-- start of DATASET SECTION --

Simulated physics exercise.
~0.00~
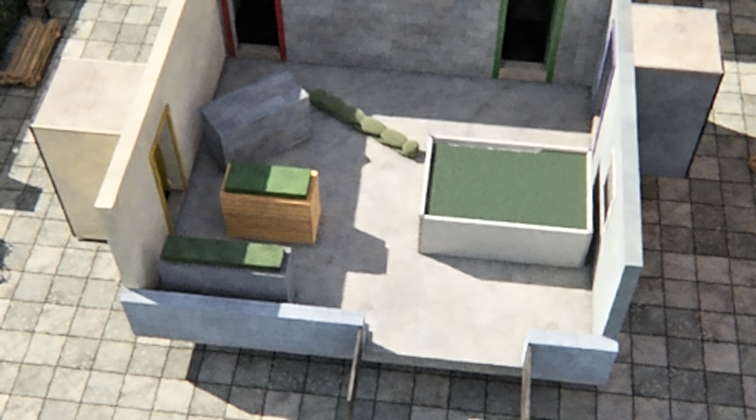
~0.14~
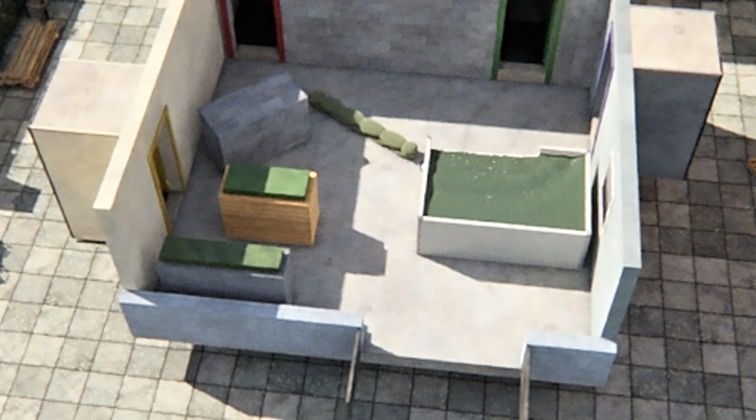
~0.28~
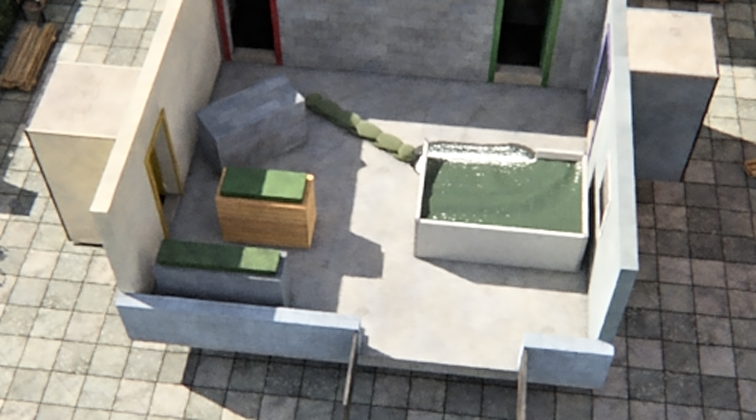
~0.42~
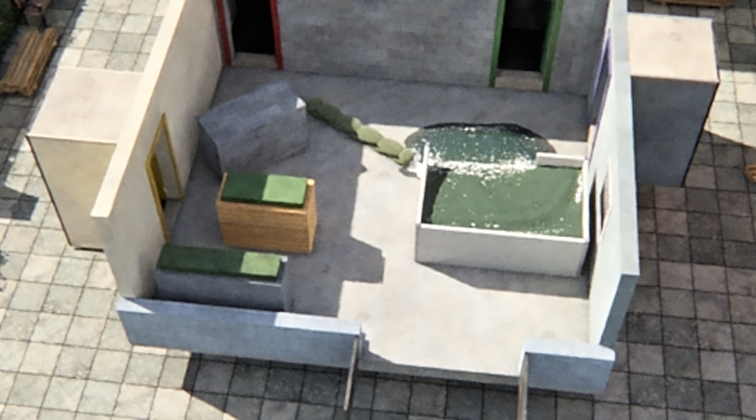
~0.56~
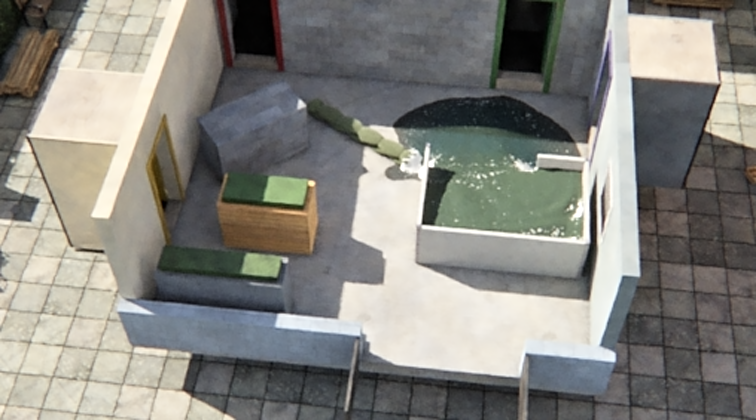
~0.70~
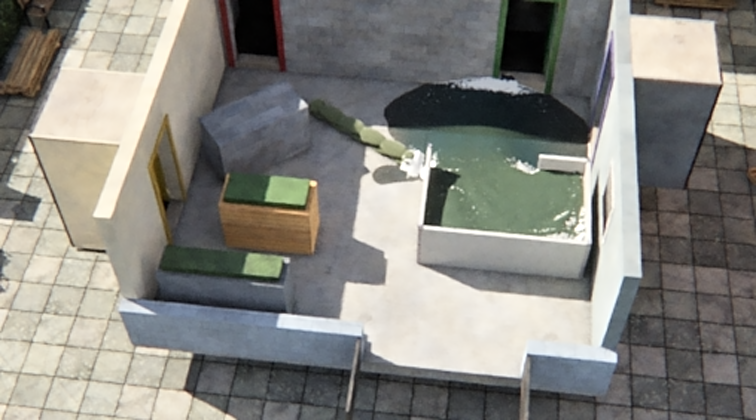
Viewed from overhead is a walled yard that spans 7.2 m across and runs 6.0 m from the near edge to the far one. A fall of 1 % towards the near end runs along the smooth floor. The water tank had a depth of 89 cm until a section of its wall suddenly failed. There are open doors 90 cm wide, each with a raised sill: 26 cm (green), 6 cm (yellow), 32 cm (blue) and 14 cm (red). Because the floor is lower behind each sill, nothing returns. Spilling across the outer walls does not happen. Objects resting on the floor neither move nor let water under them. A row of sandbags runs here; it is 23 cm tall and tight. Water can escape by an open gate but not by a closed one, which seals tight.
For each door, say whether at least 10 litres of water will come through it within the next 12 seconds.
In the end the green door tops the limit; the yellow door never tops the limit; the blue door never tops the limit; the red door tops the limit.
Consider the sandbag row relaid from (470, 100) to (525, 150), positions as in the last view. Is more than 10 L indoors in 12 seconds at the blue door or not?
Against that limit: Blue below.
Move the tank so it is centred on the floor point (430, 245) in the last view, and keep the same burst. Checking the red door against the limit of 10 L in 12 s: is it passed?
Lab note: Red door limit exceeded.
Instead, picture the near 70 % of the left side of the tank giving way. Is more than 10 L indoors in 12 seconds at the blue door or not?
Blue: Falls short.
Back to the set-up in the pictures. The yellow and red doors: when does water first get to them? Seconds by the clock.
Yellow: 3.2 s; red: 1.8 s.
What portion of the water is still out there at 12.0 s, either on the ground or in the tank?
I'd say close to 86 percent is still there.
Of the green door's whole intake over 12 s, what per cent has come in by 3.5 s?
By then it's near 100% of the total.
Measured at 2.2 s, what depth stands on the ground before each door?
Depths in centimetres - green: 40, yellow: 0, blue: 19, red: 9.
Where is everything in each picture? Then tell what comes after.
The first picture shows the water tank at (507, 185) is whole and still, 89 cm deep.
In the second picture, water pours out on the water tank's far side and has run 1.1 m, to (423, 169); typically 12 cm deep outside, 89 cm at the water tank's back.
In the third picture, the front is at (419, 151), 1.3 m from the gap on the water tank's far side; 1.6 m2 of floor is under water; 88 cm left at the back of the water tank.
In the fourth picture, water pours out on the water tank's far side and has run 1.6 m, to (413, 138); typically 14 cm deep outside, 80 cm at the water tank's back.
In the fifth picture, water pours out on the water tank's far side and has run 2.3 m, to (510, 100); typically 10 cm deep outside, 77 cm at the water tank's back.
In the sixth picture, the front is at (432, 85), 2.7 m from the gap on the water tank's far side; 8.0 m2 of floor is under water; 74 cm left at the back of the water tank.
After 1.4 s water covers 30 % of the floor and is deepest (56 cm) near (463, 88); green door 47 cm at the sill, 62 L in, yellow door not reached, blue door 9 cm at the sill, 0 L in, red door not reached.
After 2.2 s water covers 35 % of the floor and is deepest (48 cm) near (585, 98); green door 40 cm at the sill, 139 L in, yellow door not reached, blue door 19 cm at the sill, 0 L in, red door 9 cm at the sill, 0 L in.
After 3.5 s water covers 50 % of the floor and is deepest (40 cm) near (225, 67); green door 26 cm at the sill, 172 L in, yellow door 4 cm at the sill, 0 L in, blue door 22 cm at the sill, 0 L in, red door 21 cm at the sill, 11 L in.
After 7.0 s water covers 85 % of the floor and is deepest (28 cm) near (243, 139); green door 13 cm at the sill, 173 L in, yellow door 3 cm at the sill, 0 L in, blue door 15 cm at the sill, 0 L in, red door 20 cm at the sill, 108 L in.
After 12.0 s water covers 95 % of the floor and is deepest (18 cm) near (534, 188); green door 13 cm at the sill, 173 L in, yellow door 2 cm at the sill, 0 L in, blue door 15 cm at the sill, 0 L in, red door 9 cm at the sill, 128 L in.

-- end of DATASET SECTION --

### OBJECTIVE
Look at the listing and set down only the lines from its start through the line with "Viewed from overhead", word for word and without pictures.

### RESULT
Simulated physics exercise.
~0.00~
~0.14~
~0.28~
~0.42~
~0.56~
~0.70~
Viewed from overhead is a walled yard that spans 7.2 m across and runs 6.0 m from the near edge to the far one. A fall of 1 % towards the near end runs along the smooth floor. The water tank had a depth of 89 cm until a section of its wall suddenly failed. There are open doors 90 cm wide, each with a raised sill: 26 cm (green), 6 cm (yellow), 32 cm (blue) and 14 cm (red). Because the floor is lower behind each sill, nothing returns. Spilling across the outer walls does not happen. Objects resting on the floor neither move nor let water under them. A row of sandbags runs here; it is 23 cm tall and tight. Water can escape by an open gate but not by a closed one, which seals tight.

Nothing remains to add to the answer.